• **Set problem**: Pick every line from the data that holds the word "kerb".

Dataset records:

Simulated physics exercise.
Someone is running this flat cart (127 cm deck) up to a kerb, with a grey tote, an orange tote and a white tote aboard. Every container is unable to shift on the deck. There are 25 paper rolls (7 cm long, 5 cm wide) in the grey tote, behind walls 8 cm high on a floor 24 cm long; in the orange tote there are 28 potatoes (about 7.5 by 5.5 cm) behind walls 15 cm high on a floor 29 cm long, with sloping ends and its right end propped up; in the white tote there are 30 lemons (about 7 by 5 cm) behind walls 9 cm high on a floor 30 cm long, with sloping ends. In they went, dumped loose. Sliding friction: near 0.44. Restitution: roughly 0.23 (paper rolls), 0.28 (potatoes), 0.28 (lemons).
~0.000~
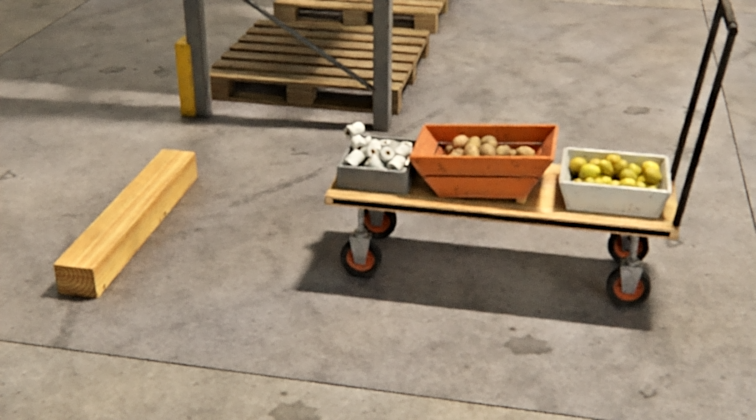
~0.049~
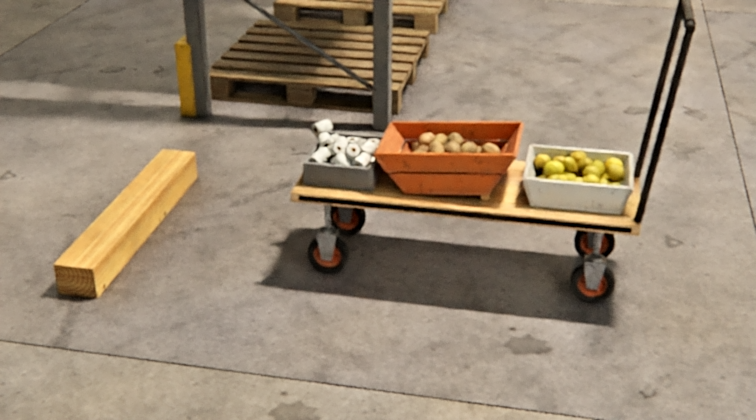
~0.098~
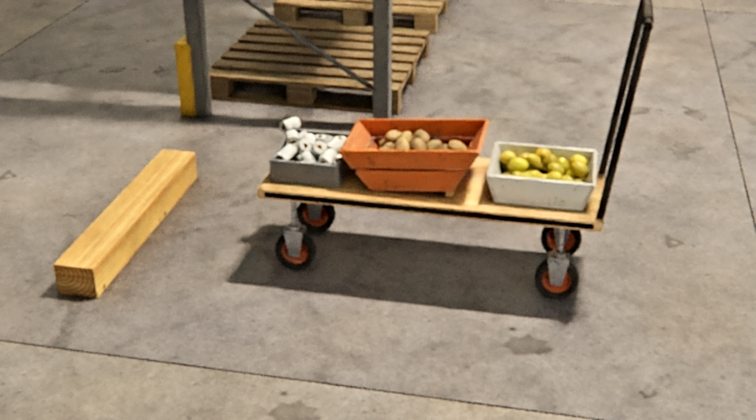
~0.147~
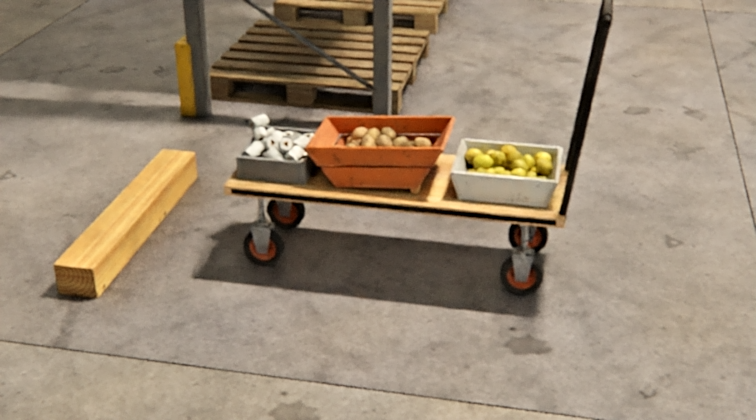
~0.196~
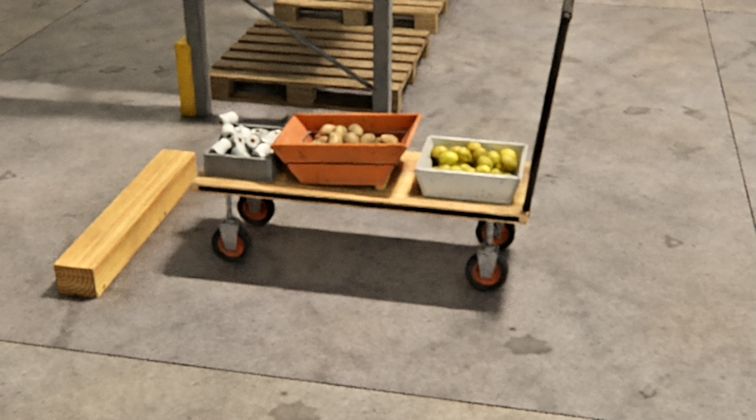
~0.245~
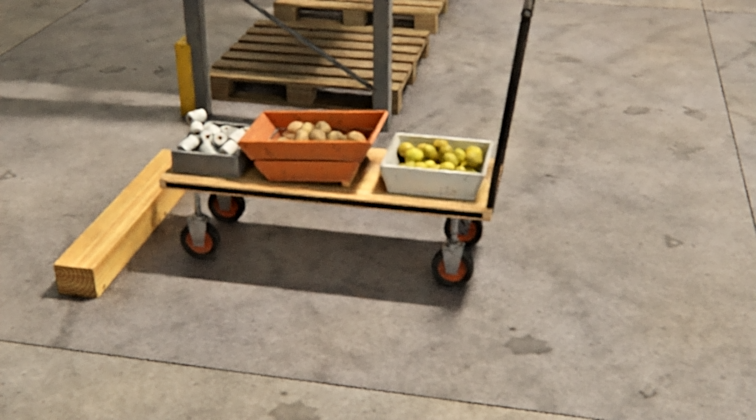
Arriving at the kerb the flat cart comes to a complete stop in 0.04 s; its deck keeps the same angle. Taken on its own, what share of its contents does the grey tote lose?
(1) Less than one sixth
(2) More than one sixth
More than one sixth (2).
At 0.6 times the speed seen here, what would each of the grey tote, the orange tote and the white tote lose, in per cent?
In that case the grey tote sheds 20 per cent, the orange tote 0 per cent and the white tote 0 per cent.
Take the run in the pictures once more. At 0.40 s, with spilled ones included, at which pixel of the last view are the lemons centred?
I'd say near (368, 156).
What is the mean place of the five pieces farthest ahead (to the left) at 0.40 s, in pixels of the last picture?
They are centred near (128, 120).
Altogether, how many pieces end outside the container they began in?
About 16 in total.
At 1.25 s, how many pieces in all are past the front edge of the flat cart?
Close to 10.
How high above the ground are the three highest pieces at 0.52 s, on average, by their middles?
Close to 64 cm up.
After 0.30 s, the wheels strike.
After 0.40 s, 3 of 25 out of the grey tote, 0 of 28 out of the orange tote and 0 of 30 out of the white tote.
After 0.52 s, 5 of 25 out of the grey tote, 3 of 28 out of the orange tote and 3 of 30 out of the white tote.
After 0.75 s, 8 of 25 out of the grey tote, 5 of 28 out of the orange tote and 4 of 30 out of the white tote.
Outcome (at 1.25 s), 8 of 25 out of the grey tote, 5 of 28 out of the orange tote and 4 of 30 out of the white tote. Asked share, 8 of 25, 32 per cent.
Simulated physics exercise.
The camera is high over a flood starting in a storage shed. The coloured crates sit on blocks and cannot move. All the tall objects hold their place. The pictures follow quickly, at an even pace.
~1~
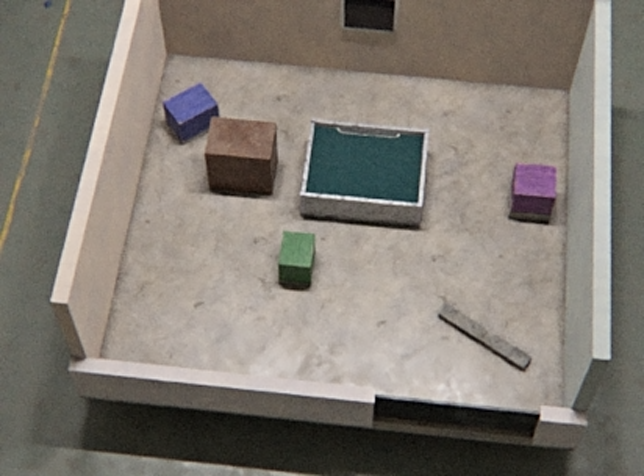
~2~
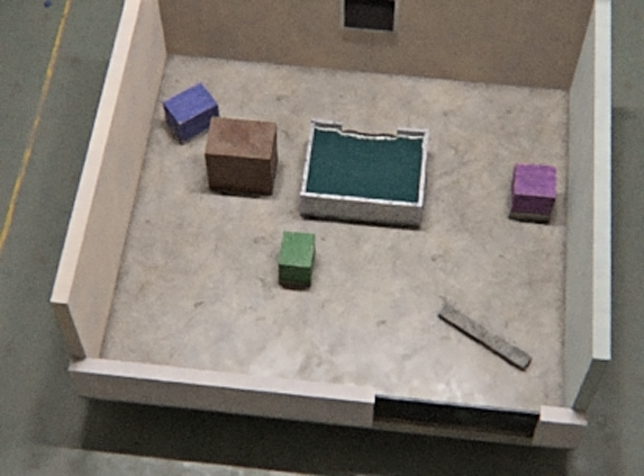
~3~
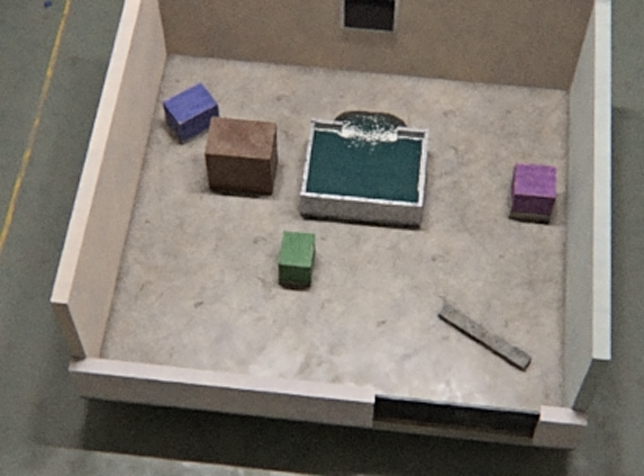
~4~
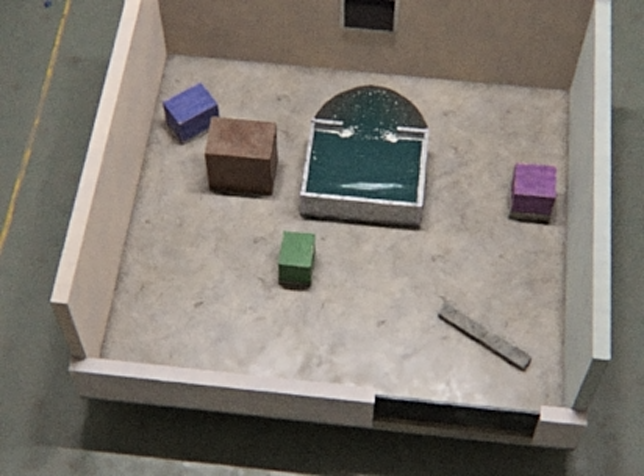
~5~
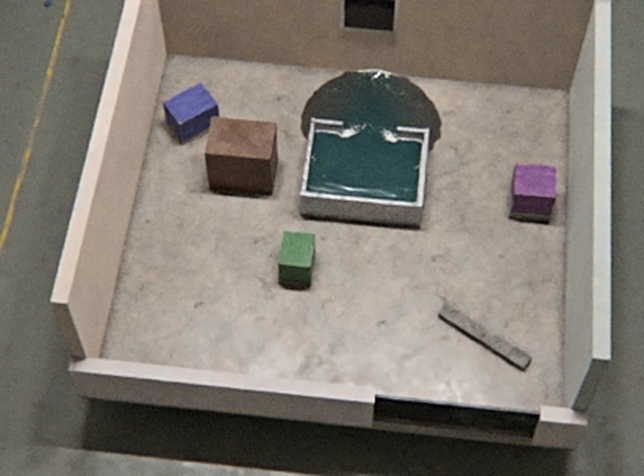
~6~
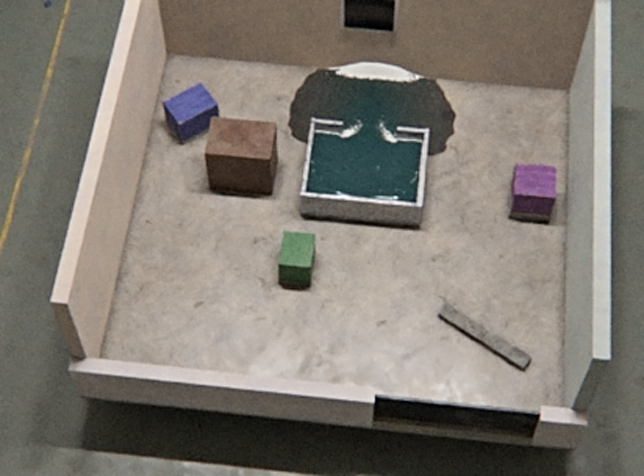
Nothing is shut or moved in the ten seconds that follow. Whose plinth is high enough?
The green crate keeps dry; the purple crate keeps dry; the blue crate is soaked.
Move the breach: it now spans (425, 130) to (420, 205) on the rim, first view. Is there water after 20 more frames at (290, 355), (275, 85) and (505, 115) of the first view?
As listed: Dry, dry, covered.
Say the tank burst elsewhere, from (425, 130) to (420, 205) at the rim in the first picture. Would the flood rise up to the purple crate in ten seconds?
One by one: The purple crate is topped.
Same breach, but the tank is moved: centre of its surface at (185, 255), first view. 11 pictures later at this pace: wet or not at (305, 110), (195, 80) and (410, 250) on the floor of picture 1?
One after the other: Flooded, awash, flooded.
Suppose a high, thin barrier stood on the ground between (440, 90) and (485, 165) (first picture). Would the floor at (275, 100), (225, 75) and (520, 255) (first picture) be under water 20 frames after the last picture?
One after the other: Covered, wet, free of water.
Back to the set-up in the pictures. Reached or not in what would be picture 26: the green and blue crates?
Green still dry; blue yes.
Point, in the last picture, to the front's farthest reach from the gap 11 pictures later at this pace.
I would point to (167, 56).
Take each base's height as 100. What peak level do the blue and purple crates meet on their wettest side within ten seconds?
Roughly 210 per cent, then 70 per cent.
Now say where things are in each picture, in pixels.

• **Correct output**:
Someone is running this flat cart (127 cm deck) up to a kerb, with a grey tote, an orange tote and a white tote aboard. Every container is unable to shift on the deck. There are 25 paper rolls (7 cm long, 5 cm wide) in the grey tote, behind walls 8 cm high on a floor 24 cm long; in the orange tote there are 28 potatoes (about 7.5 by 5.5 cm) behind walls 15 cm high on a floor 29 cm long, with sloping ends and its right end propped up; in the white tote there are 30 lemons (about 7 by 5 cm) behind walls 9 cm high on a floor 30 cm long, with sloping ends. In they went, dumped loose. Sliding friction: near 0.44. Restitution: roughly 0.23 (paper rolls), 0.28 (potatoes), 0.28 (lemons).
Arriving at the kerb the flat cart comes to a complete stop in 0.04 s; its deck keeps the same angle. Taken on its own, what share of its contents does the grey tote lose?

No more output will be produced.